▶ **Data supplied**
* * *
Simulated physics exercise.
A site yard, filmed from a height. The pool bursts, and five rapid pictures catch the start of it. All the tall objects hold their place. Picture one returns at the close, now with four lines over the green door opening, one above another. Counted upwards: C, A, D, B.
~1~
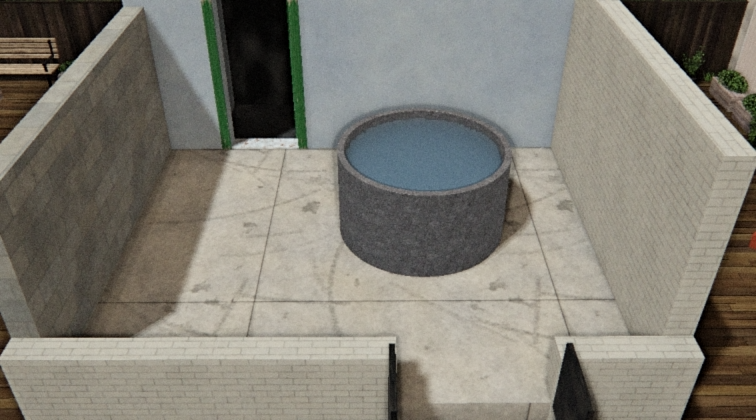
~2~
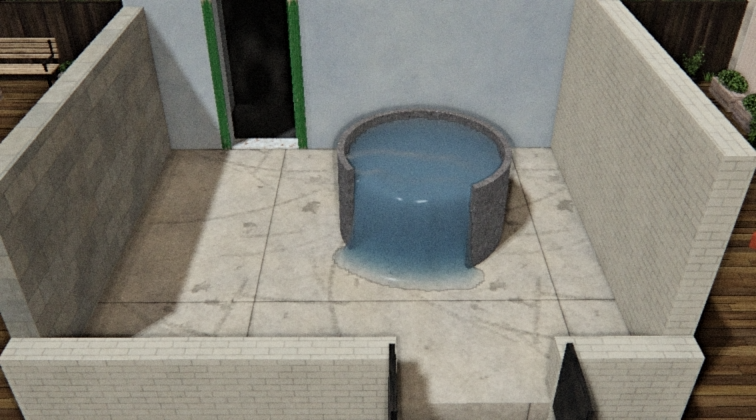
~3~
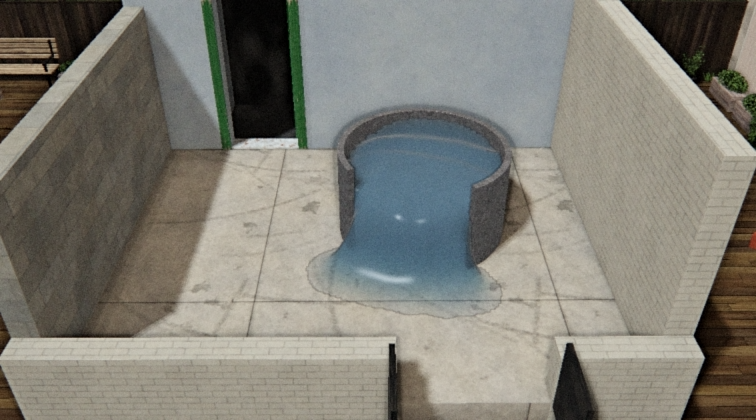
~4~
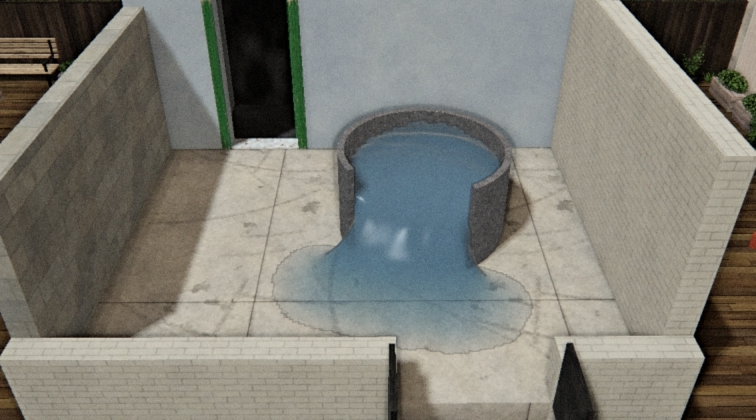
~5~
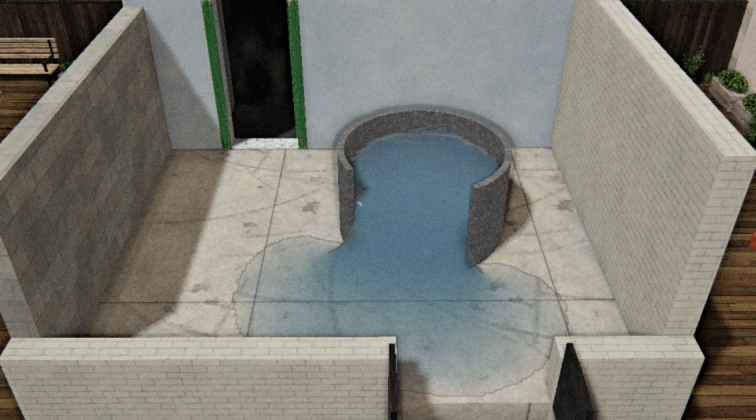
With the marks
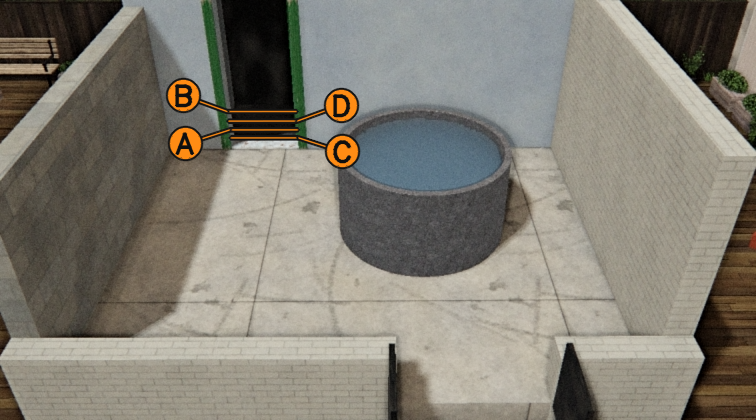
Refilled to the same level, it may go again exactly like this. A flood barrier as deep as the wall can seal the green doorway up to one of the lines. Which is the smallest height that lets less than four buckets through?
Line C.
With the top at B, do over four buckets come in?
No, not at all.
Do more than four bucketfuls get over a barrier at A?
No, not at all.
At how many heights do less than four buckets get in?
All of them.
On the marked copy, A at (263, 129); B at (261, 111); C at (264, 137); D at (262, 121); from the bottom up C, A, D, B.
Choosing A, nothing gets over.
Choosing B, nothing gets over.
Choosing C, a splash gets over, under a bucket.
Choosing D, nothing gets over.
* * *
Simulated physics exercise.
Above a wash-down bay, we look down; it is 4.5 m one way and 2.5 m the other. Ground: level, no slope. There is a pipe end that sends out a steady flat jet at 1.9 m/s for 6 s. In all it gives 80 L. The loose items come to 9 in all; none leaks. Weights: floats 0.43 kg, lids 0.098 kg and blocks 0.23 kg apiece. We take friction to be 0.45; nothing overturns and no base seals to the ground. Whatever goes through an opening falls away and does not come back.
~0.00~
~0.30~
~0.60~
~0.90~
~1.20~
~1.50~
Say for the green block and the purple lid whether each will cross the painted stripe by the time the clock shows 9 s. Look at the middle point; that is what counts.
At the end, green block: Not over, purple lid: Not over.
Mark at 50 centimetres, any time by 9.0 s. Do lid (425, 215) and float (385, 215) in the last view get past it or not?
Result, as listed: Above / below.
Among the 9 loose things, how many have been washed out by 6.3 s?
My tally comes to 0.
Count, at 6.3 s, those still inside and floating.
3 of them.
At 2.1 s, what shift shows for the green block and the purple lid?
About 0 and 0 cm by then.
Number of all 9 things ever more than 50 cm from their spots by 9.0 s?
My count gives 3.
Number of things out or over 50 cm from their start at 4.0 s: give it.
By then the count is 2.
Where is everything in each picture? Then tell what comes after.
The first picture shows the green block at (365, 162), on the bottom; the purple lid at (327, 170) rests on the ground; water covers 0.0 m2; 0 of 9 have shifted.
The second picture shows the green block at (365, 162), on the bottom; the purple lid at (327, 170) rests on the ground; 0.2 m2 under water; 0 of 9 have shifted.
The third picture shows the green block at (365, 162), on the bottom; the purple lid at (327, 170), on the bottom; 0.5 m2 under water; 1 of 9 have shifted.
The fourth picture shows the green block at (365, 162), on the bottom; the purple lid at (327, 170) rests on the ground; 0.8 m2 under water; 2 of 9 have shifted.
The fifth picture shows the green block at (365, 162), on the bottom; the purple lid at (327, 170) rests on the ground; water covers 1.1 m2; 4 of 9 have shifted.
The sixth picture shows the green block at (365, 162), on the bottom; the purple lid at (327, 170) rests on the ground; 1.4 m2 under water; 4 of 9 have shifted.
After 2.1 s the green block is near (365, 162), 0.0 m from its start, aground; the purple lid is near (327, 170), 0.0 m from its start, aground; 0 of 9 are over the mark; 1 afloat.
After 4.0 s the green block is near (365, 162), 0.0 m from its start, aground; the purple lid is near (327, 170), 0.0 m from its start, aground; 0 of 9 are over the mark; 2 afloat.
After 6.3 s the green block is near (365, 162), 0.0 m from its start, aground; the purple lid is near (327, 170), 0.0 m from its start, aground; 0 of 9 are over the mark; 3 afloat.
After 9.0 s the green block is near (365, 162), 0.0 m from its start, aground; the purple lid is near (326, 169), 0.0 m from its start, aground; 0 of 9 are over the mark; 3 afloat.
* * *
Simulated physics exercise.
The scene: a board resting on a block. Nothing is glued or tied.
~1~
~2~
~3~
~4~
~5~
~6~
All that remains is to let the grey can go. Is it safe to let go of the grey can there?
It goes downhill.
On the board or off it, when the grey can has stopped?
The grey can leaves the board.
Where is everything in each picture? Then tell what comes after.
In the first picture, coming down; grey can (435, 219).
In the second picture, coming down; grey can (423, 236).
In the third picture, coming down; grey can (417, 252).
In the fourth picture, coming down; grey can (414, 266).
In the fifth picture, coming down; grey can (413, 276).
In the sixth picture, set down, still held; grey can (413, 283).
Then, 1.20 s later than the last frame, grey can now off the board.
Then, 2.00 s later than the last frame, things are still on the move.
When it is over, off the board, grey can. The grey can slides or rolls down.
* * *
▶ **Goal**
Gather each line of the listing that holds the string "opening".

▶ **Answer below**
A site yard, filmed from a height. The pool bursts, and five rapid pictures catch the start of it. All the tall objects hold their place. Picture one returns at the close, now with four lines over the green door opening, one above another. Counted upwards: C, A, D, B.
Above a wash-down bay, we look down; it is 4.5 m one way and 2.5 m the other. Ground: level, no slope. There is a pipe end that sends out a steady flat jet at 1.9 m/s for 6 s. In all it gives 80 L. The loose items come to 9 in all; none leaks. Weights: floats 0.43 kg, lids 0.098 kg and blocks 0.23 kg apiece. We take friction to be 0.45; nothing overturns and no base seals to the ground. Whatever goes through an opening falls away and does not come back.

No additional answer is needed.